### STATED GOAL
Starting at the line that contains "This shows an" and stopping at the line that contains "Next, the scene", return those lines exactly and nothing else. Both end lines count; pictures do not.

----

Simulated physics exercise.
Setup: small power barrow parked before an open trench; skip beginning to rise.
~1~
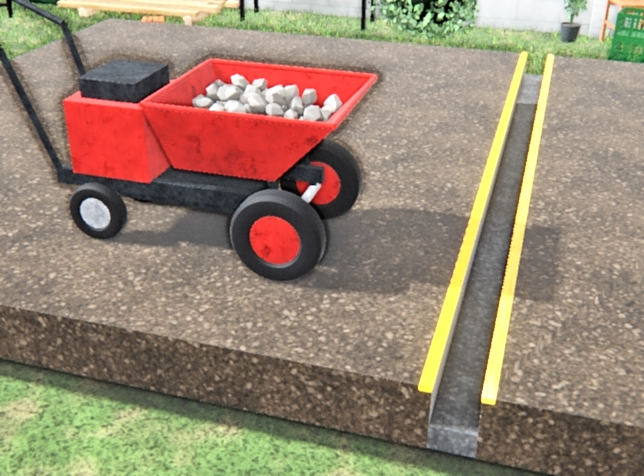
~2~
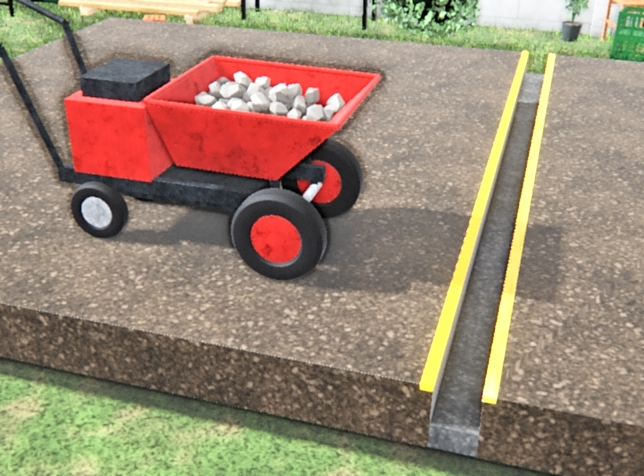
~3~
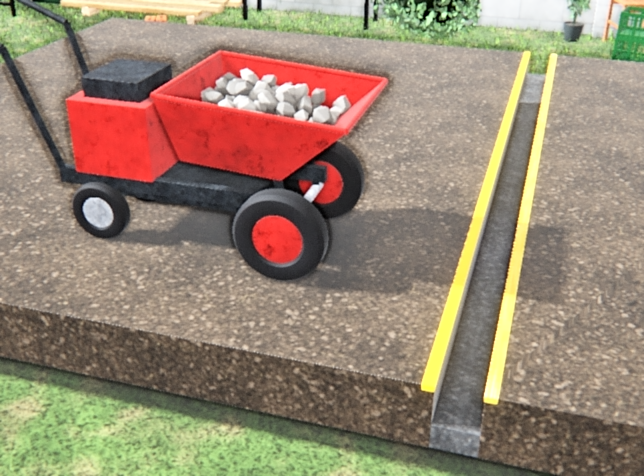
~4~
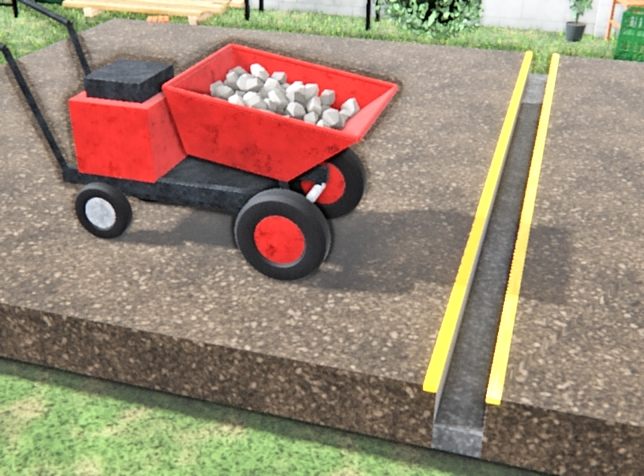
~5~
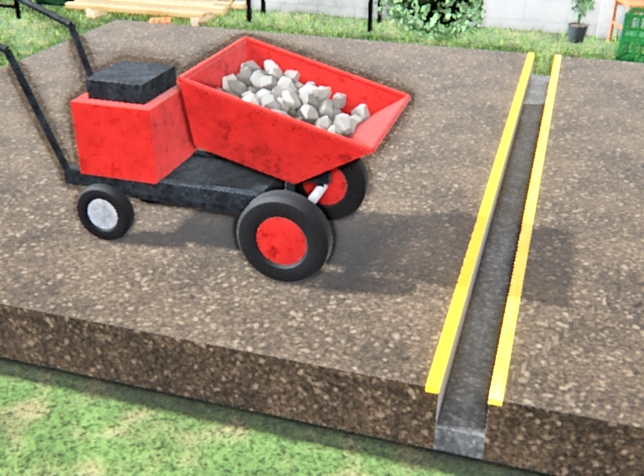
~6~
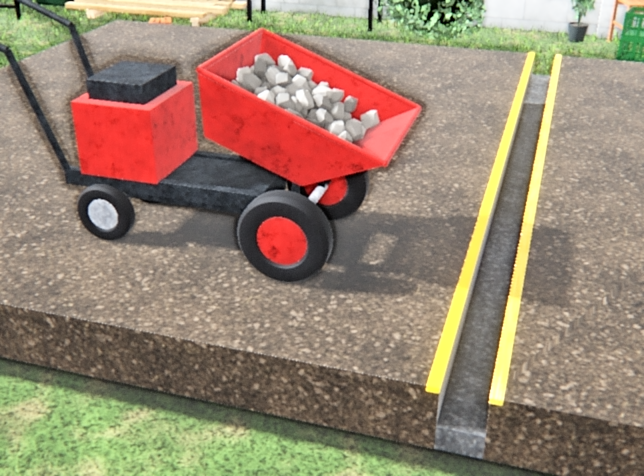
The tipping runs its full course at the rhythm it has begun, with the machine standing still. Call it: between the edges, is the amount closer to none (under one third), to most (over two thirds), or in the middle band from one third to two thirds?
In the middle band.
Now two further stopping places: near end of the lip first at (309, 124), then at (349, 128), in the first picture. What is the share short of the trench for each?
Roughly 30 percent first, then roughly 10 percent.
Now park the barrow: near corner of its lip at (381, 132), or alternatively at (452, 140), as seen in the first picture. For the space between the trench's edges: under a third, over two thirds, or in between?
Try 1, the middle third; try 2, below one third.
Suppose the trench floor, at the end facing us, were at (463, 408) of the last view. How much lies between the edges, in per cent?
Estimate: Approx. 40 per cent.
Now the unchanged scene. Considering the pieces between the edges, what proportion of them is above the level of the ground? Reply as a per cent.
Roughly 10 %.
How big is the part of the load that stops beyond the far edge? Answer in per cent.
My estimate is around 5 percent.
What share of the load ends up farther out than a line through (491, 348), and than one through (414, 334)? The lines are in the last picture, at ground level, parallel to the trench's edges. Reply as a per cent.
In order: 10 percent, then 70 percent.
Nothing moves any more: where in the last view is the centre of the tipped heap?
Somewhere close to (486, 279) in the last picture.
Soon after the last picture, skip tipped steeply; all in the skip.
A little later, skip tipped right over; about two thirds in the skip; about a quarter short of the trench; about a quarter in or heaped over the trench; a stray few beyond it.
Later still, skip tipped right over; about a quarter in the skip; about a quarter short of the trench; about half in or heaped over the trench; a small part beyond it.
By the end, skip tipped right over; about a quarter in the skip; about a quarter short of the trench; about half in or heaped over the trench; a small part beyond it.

----

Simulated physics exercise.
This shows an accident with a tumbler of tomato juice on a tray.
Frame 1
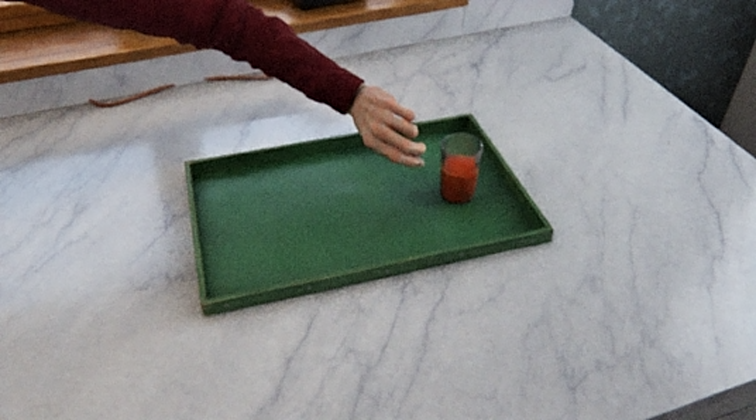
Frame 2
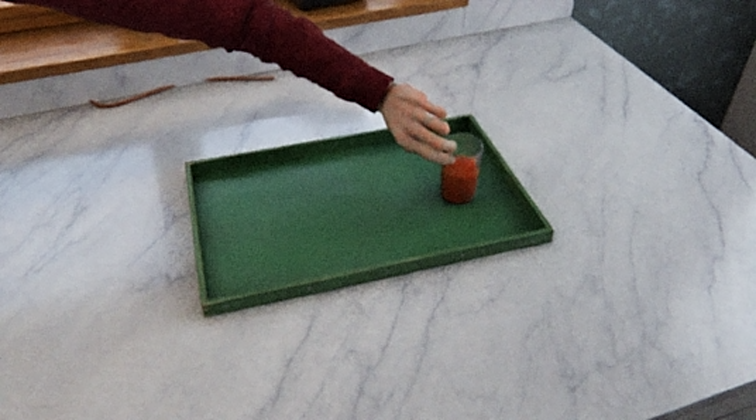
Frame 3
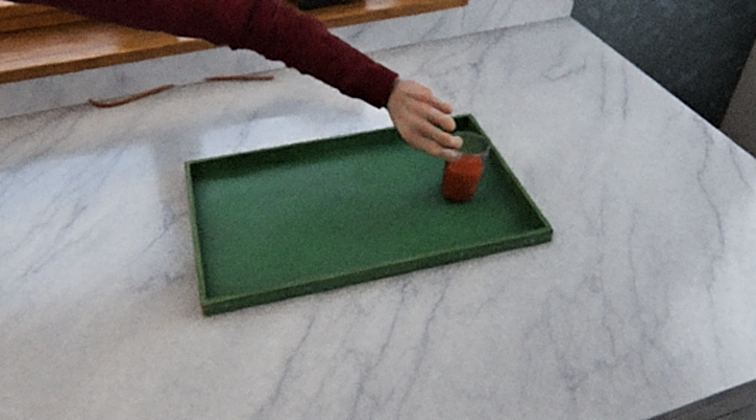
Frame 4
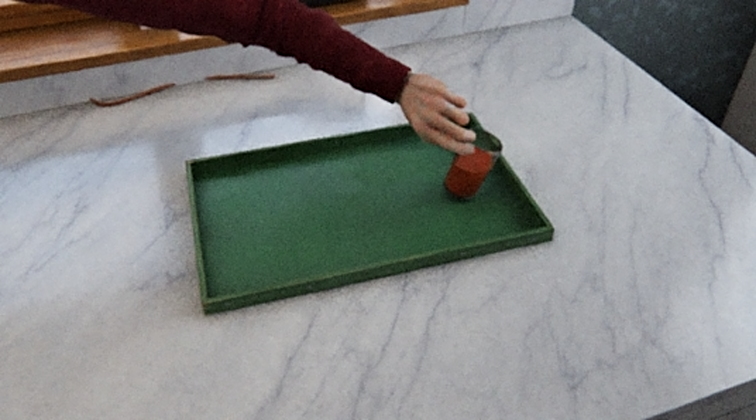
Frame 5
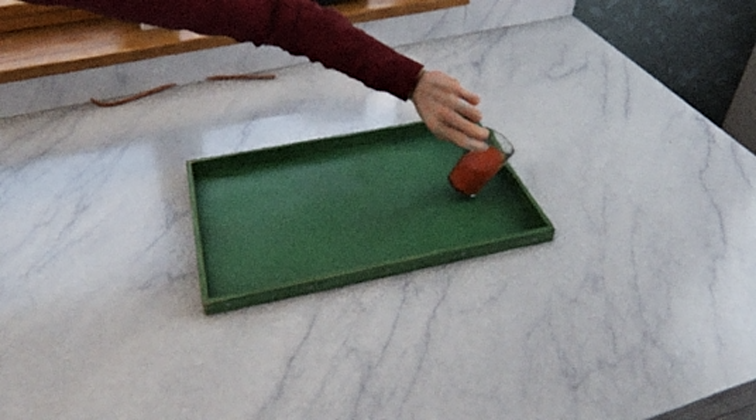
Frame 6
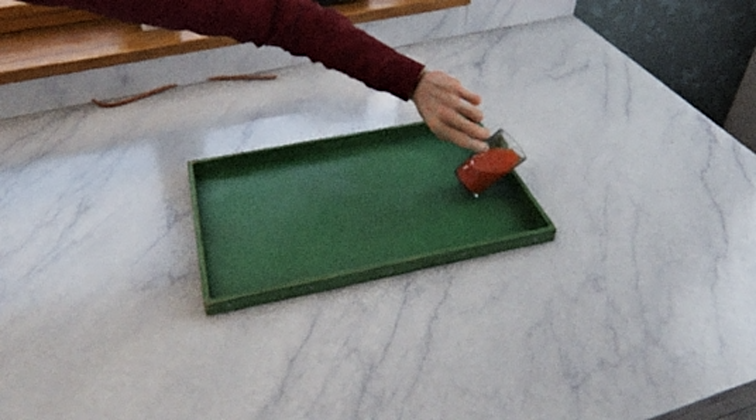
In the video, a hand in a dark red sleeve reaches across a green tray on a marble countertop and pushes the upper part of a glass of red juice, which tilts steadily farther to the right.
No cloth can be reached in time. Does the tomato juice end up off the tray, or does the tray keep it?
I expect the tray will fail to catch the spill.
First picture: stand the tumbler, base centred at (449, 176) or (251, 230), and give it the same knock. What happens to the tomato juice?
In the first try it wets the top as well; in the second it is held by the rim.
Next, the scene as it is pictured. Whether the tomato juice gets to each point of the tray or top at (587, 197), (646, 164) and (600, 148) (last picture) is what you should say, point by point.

----

### SOLUTION TO THIS EXERCISE
This shows an accident with a tumbler of tomato juice on a tray.
Frame 1
Frame 2
Frame 3
Frame 4
Frame 5
Frame 6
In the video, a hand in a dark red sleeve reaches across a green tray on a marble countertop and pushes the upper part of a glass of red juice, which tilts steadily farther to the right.
No cloth can be reached in time. Does the tomato juice end up off the tray, or does the tray keep it?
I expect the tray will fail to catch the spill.
First picture: stand the tumbler, base centred at (449, 176) or (251, 230), and give it the same knock. What happens to the tomato juice?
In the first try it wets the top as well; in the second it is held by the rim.
Next, the scene as it is pictured. Whether the tomato juice gets to each point of the tray or top at (587, 197), (646, 164) and (600, 148) (last picture) is what you should say, point by point.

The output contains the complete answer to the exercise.